EXERCISE: Give every line again exactly as it appears, please, but not the pictures.

Saved entries

________________

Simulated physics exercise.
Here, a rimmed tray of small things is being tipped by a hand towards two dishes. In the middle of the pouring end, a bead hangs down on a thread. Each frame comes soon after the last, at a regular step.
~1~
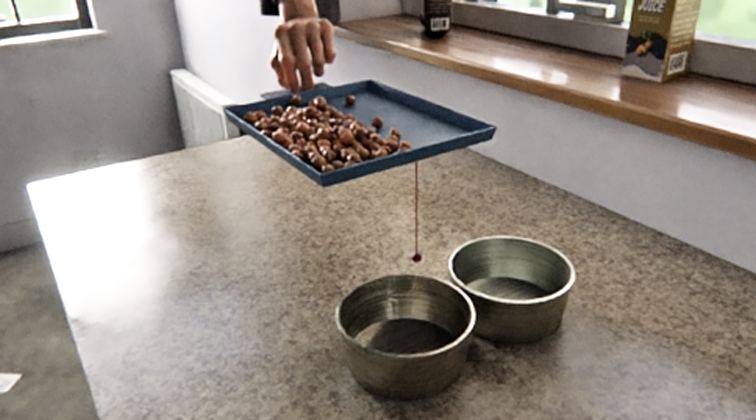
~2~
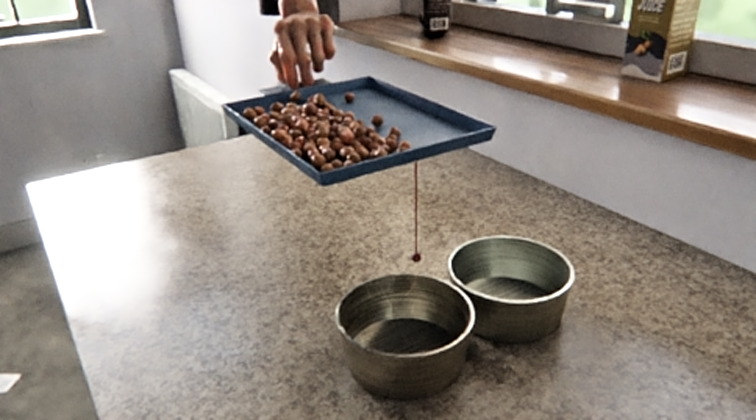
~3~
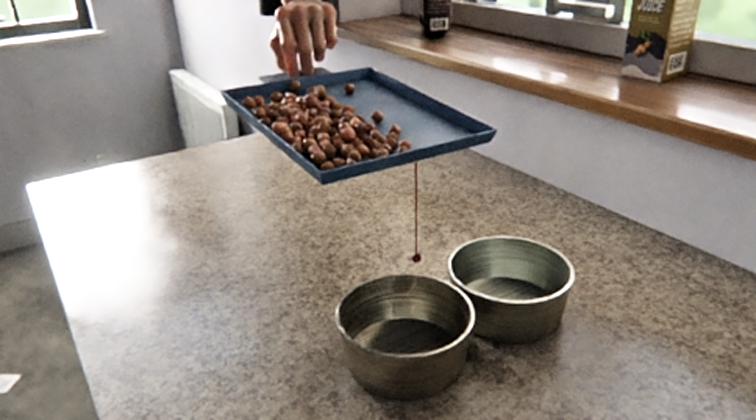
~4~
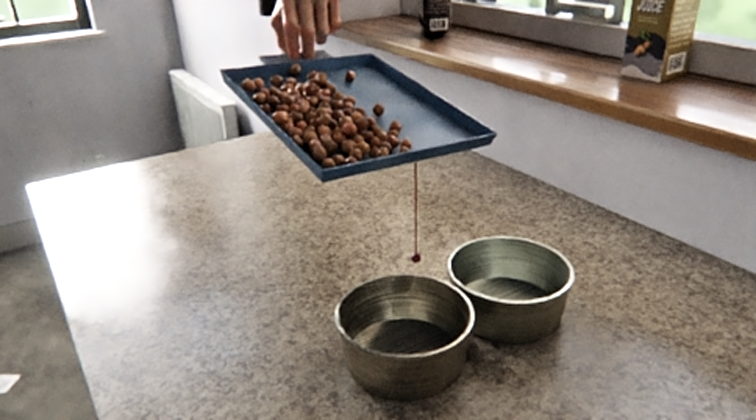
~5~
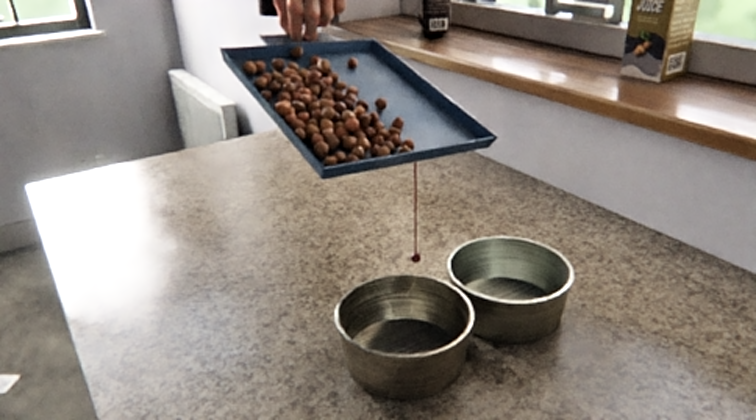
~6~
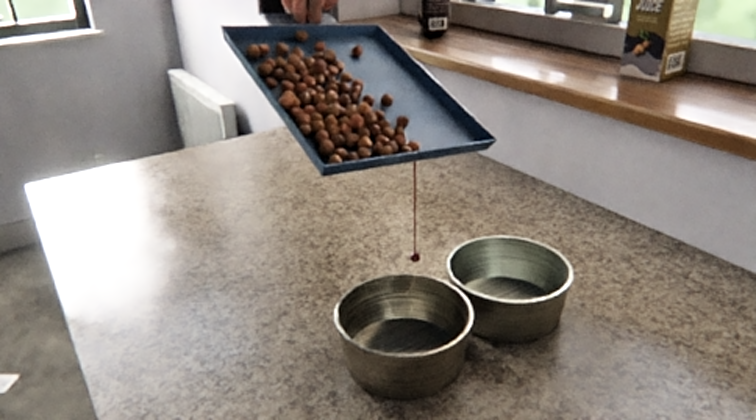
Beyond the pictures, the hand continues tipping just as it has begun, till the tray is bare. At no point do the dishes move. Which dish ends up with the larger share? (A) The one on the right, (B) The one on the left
(A) The one on the right.
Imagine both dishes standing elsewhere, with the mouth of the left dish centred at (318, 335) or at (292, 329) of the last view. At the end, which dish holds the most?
First place: The rightmost dish. Second place: The rightmost dish.
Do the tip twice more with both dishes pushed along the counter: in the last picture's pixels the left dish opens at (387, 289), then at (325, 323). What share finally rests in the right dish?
The first try yields 70% and the second yields 50%.
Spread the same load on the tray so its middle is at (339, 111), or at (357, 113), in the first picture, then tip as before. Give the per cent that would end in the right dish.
Around 80 percent the first time, around 80 percent the second.
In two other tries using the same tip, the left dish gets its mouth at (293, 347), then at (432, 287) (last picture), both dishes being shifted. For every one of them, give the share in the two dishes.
Roughly 30% on the first try and 90% on the second.
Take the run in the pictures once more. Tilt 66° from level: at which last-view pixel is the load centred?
Somewhere near pixel (438, 130).
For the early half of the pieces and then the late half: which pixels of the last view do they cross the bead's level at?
First close to (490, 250), next close to (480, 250).
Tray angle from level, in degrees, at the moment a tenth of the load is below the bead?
It is at around 70 degrees.
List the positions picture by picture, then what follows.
Corners of the pouring end at (322, 172) and (492, 126), level; middle of the load at (326, 137), hazelnuts; left dish at (447, 367); right dish at (554, 313); bead on its thread at (417, 258), in the first frame.
Corners of the pouring end at (322, 171) and (492, 127), level; middle of the load at (326, 135), in the second frame.
Corners of the pouring end at (323, 170) and (492, 129), tipped barely, lowest at the right corner; middle of the load at (326, 130), in the third frame.
Corners of the pouring end at (324, 168) and (493, 132), tipped a little, lowest at the right corner; middle of the load at (327, 121), in the fourth frame.
Corners of the pouring end at (325, 165) and (493, 135), tipped clearly, lowest at the right corner; middle of the load at (329, 113), in the fifth frame.
Corners of the pouring end at (326, 163) and (492, 138), tipped clearly, lowest at the right corner; middle of the load at (334, 106), about half on the move; left dish at (445, 366); right dish at (552, 313), in the sixth frame.
Soon, tray tipped steeply; most on the tray; a stray few in the left dish; a small part in the right dish; a small part in the air.
A while on, tray tipped past a quarter turn; a small part on the tray; about a quarter in the left dish; about half in the right dish; a stray few outside both; about a quarter in the air.
Towards the end, tray tipped past a quarter turn; about a quarter in the left dish; about two thirds in the right dish; a small part outside both.
Finally, tray tipped past a quarter turn; about a quarter in the left dish; about two thirds in the right dish; a small part outside both.
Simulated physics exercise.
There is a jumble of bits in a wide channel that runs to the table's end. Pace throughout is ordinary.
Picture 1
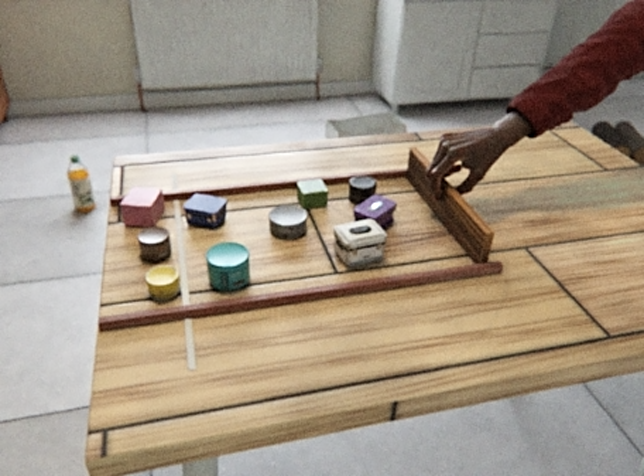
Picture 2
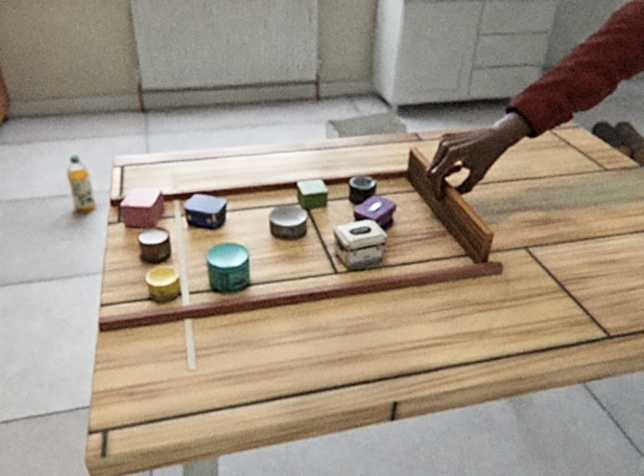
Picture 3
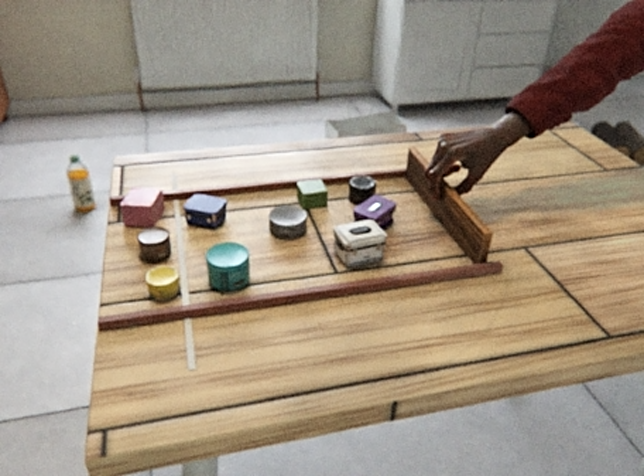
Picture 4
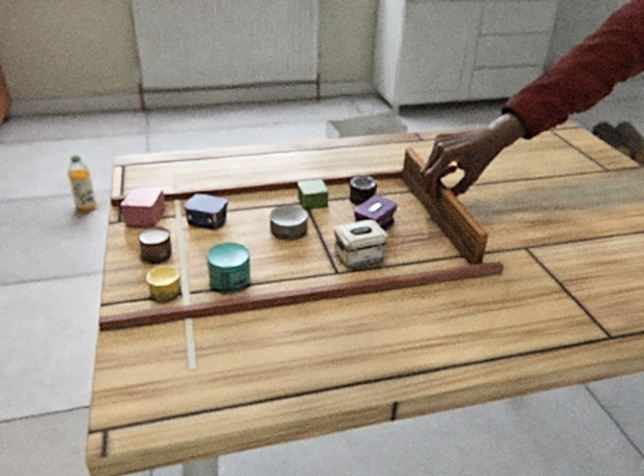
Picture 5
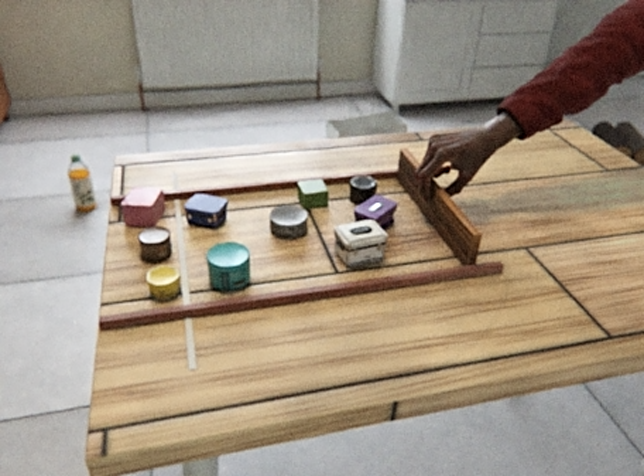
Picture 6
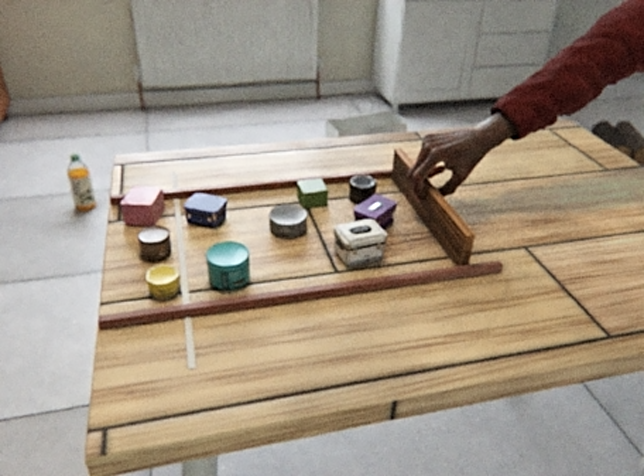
Hand in a dark red sleeve sliding a wooden board slightly left along a railed tabletop channel, scattered small containers staying still.
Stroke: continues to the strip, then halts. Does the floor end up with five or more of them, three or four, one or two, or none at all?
The floor ends up with one or two.
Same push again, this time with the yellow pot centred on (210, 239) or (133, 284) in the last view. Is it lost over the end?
First: Safe; second: Gone.
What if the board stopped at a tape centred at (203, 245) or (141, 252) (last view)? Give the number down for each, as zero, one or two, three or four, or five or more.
Not one; at least five.
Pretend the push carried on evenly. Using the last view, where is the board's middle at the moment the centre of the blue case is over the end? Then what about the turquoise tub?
(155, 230) and (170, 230), roughly.
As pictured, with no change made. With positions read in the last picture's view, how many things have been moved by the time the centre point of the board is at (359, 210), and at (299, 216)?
The counts are 4 and 5.
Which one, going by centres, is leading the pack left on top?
Turquoise tub.
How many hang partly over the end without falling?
I'd put it at 1.
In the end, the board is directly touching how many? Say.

________________

EXERCISE OUTPUT:
Simulated physics exercise.
Here, a rimmed tray of small things is being tipped by a hand towards two dishes. In the middle of the pouring end, a bead hangs down on a thread. Each frame comes soon after the last, at a regular step.
~1~
~2~
~3~
~4~
~5~
~6~
Beyond the pictures, the hand continues tipping just as it has begun, till the tray is bare. At no point do the dishes move. Which dish ends up with the larger share? (A) The one on the right, (B) The one on the left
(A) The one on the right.
Imagine both dishes standing elsewhere, with the mouth of the left dish centred at (318, 335) or at (292, 329) of the last view. At the end, which dish holds the most?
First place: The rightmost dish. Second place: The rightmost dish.
Do the tip twice more with both dishes pushed along the counter: in the last picture's pixels the left dish opens at (387, 289), then at (325, 323). What share finally rests in the right dish?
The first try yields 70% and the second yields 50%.
Spread the same load on the tray so its middle is at (339, 111), or at (357, 113), in the first picture, then tip as before. Give the per cent that would end in the right dish.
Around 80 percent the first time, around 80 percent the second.
In two other tries using the same tip, the left dish gets its mouth at (293, 347), then at (432, 287) (last picture), both dishes being shifted. For every one of them, give the share in the two dishes.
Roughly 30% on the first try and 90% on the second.
Take the run in the pictures once more. Tilt 66° from level: at which last-view pixel is the load centred?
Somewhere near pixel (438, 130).
For the early half of the pieces and then the late half: which pixels of the last view do they cross the bead's level at?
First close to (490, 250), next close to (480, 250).
Tray angle from level, in degrees, at the moment a tenth of the load is below the bead?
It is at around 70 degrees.
List the positions picture by picture, then what follows.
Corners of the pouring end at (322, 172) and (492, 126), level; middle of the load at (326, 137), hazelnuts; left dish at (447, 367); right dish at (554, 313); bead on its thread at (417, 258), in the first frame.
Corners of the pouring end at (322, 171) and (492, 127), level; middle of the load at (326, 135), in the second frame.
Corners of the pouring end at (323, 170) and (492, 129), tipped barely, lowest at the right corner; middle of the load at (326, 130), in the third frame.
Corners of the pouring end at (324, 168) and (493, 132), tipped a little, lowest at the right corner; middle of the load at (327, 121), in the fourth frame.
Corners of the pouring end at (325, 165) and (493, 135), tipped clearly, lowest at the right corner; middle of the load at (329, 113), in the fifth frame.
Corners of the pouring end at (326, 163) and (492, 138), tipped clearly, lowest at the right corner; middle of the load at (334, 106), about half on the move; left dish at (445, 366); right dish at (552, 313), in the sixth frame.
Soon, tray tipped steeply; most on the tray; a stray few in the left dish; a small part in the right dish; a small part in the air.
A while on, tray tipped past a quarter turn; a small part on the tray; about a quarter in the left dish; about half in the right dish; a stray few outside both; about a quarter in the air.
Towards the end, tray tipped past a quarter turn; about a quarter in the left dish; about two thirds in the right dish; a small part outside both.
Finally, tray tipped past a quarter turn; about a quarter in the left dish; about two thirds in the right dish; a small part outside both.
Simulated physics exercise.
There is a jumble of bits in a wide channel that runs to the table's end. Pace throughout is ordinary.
Picture 1
Picture 2
Picture 3
Picture 4
Picture 5
Picture 6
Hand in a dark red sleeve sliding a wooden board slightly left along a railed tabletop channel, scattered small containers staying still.
Stroke: continues to the strip, then halts. Does the floor end up with five or more of them, three or four, one or two, or none at all?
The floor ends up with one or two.
Same push again, this time with the yellow pot centred on (210, 239) or (133, 284) in the last view. Is it lost over the end?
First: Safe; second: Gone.
What if the board stopped at a tape centred at (203, 245) or (141, 252) (last view)? Give the number down for each, as zero, one or two, three or four, or five or more.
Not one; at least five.
Pretend the push carried on evenly. Using the last view, where is the board's middle at the moment the centre of the blue case is over the end? Then what about the turquoise tub?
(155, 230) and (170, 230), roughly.
As pictured, with no change made. With positions read in the last picture's view, how many things have been moved by the time the centre point of the board is at (359, 210), and at (299, 216)?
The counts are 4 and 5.
Which one, going by centres, is leading the pack left on top?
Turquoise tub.
How many hang partly over the end without falling?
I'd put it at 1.
In the end, the board is directly touching how many? Say.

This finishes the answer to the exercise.